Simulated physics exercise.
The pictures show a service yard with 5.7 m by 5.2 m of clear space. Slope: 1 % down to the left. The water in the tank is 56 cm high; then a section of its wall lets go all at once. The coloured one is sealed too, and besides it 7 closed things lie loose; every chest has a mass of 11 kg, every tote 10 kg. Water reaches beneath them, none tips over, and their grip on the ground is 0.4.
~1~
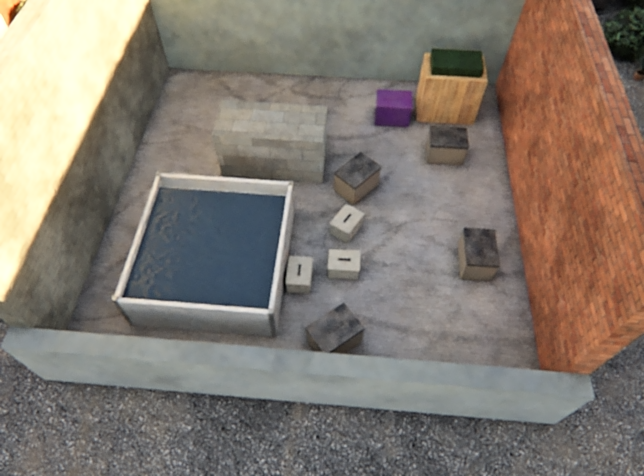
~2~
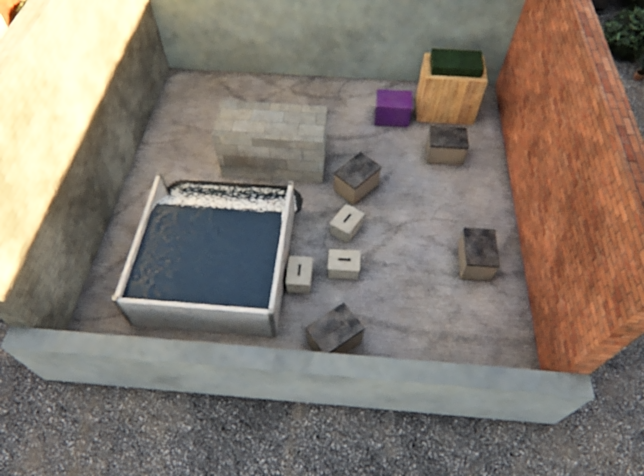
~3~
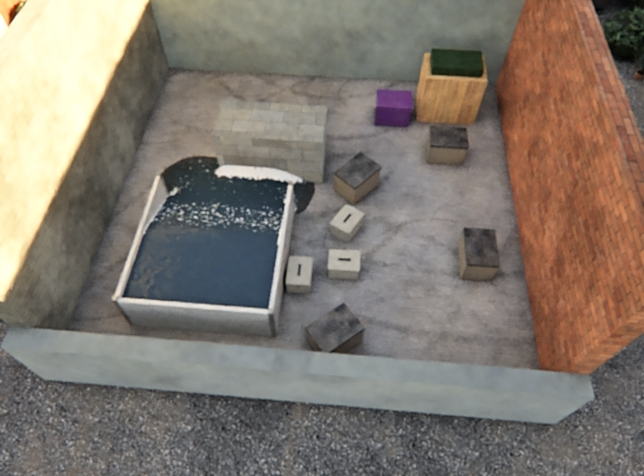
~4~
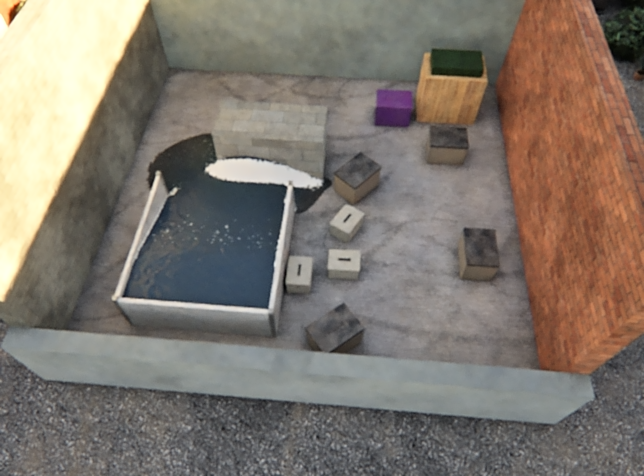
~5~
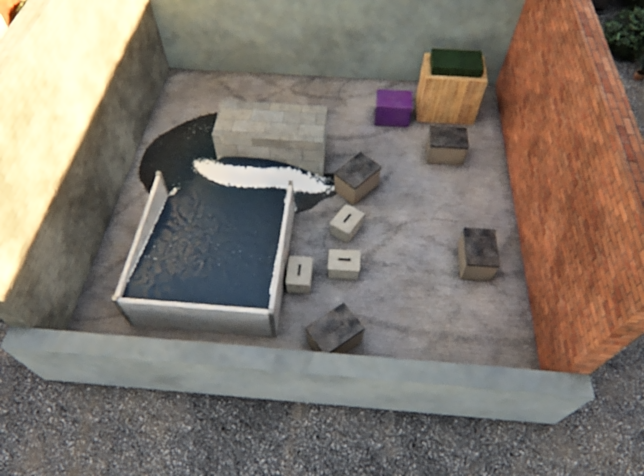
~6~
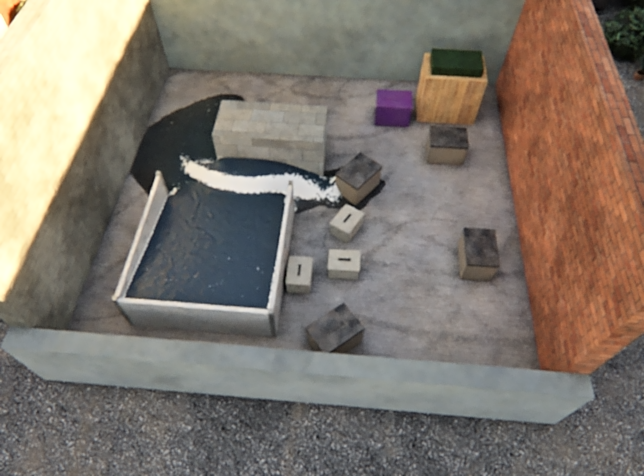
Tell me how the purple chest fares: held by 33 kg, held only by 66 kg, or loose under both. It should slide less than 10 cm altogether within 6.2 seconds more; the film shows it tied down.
The purple chest is held by 33 kg.
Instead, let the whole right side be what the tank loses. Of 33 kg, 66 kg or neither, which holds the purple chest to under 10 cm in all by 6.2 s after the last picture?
Well, in that case only the heavy one does.
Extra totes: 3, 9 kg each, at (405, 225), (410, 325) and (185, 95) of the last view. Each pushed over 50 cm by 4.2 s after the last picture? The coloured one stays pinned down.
First one went beyond, second stayed within, third went beyond.
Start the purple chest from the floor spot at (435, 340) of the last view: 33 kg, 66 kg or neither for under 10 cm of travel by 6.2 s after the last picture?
Short version: The lighter already works.
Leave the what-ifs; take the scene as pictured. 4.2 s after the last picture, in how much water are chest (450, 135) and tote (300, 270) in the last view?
Around 7 cm and 1 cm.
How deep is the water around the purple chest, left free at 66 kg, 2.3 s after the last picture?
About 2 cm.
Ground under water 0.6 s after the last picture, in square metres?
About 11.0 m2.
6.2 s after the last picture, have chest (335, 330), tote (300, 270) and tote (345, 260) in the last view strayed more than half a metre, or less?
In sequence the three objects are not as far, not as far and not as far.
Then, 0.6 s after the last picture the purple chest would be 0 cm from its start with 33 kg and 0 cm from its start with 66 kg; 0 cm of water round it then.
Then, 2.3 s after the last picture the purple chest would be 0 cm from its start with 33 kg and 0 cm from its start with 66 kg; 2 cm of water round it then.
Then, 4.2 s after the last picture the purple chest would be 0 cm from its start with 33 kg and 0 cm from its start with 66 kg; 7 cm of water round it then.
Then, 6.2 s after the last picture the purple chest would be 0 cm from its start with 33 kg and 0 cm from its start with 66 kg; 8 cm of water round it then.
☆ ☆ ☆ ☆
> WHAT YOU HAVE TO DO
Extract every line of the data exactly; pictures stay out.

> FINISHED EXERCISE
Simulated physics exercise.
The pictures show a service yard with 5.7 m by 5.2 m of clear space. Slope: 1 % down to the left. The water in the tank is 56 cm high; then a section of its wall lets go all at once. The coloured one is sealed too, and besides it 7 closed things lie loose; every chest has a mass of 11 kg, every tote 10 kg. Water reaches beneath them, none tips over, and their grip on the ground is 0.4.
~1~
~2~
~3~
~4~
~5~
~6~
Tell me how the purple chest fares: held by 33 kg, held only by 66 kg, or loose under both. It should slide less than 10 cm altogether within 6.2 seconds more; the film shows it tied down.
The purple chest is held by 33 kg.
Instead, let the whole right side be what the tank loses. Of 33 kg, 66 kg or neither, which holds the purple chest to under 10 cm in all by 6.2 s after the last picture?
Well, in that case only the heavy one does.
Extra totes: 3, 9 kg each, at (405, 225), (410, 325) and (185, 95) of the last view. Each pushed over 50 cm by 4.2 s after the last picture? The coloured one stays pinned down.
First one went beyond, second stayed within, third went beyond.
Start the purple chest from the floor spot at (435, 340) of the last view: 33 kg, 66 kg or neither for under 10 cm of travel by 6.2 s after the last picture?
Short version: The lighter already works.
Leave the what-ifs; take the scene as pictured. 4.2 s after the last picture, in how much water are chest (450, 135) and tote (300, 270) in the last view?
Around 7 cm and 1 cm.
How deep is the water around the purple chest, left free at 66 kg, 2.3 s after the last picture?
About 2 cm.
Ground under water 0.6 s after the last picture, in square metres?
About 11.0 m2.
6.2 s after the last picture, have chest (335, 330), tote (300, 270) and tote (345, 260) in the last view strayed more than half a metre, or less?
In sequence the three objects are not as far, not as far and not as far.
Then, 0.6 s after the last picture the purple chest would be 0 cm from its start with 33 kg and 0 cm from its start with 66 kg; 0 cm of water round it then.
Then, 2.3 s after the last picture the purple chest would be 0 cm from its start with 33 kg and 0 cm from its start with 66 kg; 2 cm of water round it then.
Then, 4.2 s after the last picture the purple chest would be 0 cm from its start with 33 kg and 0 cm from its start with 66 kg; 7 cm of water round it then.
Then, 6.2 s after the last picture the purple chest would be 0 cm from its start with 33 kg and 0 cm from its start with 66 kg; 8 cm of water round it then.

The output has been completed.